AIM OF THE EXERCISE: From the entries below, please gather each line containing the string "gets".

MATERIAL SHOWN:
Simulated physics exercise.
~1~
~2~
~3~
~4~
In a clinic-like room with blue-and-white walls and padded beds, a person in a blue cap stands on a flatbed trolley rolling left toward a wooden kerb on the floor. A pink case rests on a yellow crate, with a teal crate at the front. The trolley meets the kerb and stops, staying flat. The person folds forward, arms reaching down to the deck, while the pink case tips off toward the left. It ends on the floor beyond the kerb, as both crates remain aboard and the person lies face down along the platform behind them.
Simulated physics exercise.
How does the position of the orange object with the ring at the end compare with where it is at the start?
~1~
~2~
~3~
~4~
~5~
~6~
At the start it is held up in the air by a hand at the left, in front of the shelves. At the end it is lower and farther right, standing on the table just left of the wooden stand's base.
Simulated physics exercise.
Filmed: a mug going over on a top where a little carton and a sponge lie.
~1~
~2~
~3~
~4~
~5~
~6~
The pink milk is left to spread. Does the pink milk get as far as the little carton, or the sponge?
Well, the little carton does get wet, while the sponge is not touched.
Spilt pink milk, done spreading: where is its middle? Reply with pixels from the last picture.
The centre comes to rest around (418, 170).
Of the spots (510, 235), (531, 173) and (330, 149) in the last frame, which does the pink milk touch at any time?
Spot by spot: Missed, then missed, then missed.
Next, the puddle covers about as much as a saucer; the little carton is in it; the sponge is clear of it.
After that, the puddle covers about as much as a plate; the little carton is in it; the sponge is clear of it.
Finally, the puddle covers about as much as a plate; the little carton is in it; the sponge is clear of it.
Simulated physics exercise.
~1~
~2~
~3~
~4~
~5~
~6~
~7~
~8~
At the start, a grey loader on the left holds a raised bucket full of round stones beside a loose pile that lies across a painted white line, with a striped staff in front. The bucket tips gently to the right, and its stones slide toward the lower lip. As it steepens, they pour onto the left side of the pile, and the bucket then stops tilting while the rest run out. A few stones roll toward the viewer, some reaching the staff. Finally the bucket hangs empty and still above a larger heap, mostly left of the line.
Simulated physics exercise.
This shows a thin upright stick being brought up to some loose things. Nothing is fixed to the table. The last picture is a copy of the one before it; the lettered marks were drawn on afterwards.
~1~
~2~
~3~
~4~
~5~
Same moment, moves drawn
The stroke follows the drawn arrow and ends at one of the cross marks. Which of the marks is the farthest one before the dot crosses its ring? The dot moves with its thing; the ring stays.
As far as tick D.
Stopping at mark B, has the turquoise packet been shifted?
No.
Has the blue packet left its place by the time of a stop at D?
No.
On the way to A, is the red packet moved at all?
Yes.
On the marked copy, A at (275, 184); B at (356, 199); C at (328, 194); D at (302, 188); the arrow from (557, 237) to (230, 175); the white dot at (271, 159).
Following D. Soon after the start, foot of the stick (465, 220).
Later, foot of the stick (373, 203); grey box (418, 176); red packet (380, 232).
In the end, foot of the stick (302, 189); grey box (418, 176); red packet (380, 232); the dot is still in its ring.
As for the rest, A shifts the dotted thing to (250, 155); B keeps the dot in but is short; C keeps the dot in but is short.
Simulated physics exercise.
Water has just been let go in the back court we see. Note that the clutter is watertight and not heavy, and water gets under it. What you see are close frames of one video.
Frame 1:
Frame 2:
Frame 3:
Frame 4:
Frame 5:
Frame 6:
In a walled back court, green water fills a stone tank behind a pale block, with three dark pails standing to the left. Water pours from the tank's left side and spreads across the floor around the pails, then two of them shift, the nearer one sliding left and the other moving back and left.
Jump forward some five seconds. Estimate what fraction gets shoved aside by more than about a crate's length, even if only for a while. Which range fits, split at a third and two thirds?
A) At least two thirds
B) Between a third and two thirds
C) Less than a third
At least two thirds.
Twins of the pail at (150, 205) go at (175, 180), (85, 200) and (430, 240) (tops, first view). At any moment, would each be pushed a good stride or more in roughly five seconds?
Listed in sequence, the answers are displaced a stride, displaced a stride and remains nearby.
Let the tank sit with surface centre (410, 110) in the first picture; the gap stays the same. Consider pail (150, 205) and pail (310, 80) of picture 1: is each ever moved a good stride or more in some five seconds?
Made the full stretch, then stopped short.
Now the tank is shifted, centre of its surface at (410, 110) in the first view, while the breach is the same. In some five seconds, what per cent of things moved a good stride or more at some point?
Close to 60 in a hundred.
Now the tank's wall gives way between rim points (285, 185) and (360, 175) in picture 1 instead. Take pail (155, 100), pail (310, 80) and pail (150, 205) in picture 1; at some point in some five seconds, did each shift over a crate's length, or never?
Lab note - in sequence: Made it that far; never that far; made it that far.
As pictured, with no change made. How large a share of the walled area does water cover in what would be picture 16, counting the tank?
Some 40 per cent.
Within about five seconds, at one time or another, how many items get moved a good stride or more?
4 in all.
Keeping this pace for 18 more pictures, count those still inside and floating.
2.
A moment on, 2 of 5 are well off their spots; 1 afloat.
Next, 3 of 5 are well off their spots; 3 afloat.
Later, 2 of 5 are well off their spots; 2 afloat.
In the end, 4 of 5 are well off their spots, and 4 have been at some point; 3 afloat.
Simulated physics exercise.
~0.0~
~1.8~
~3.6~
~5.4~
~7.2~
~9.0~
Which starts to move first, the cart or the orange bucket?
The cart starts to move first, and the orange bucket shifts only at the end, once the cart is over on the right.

REPLY TO THE TASK:
Water has just been let go in the back court we see. Note that the clutter is watertight and not heavy, and water gets under it. What you see are close frames of one video.
Jump forward some five seconds. Estimate what fraction gets shoved aside by more than about a crate's length, even if only for a while. Which range fits, split at a third and two thirds?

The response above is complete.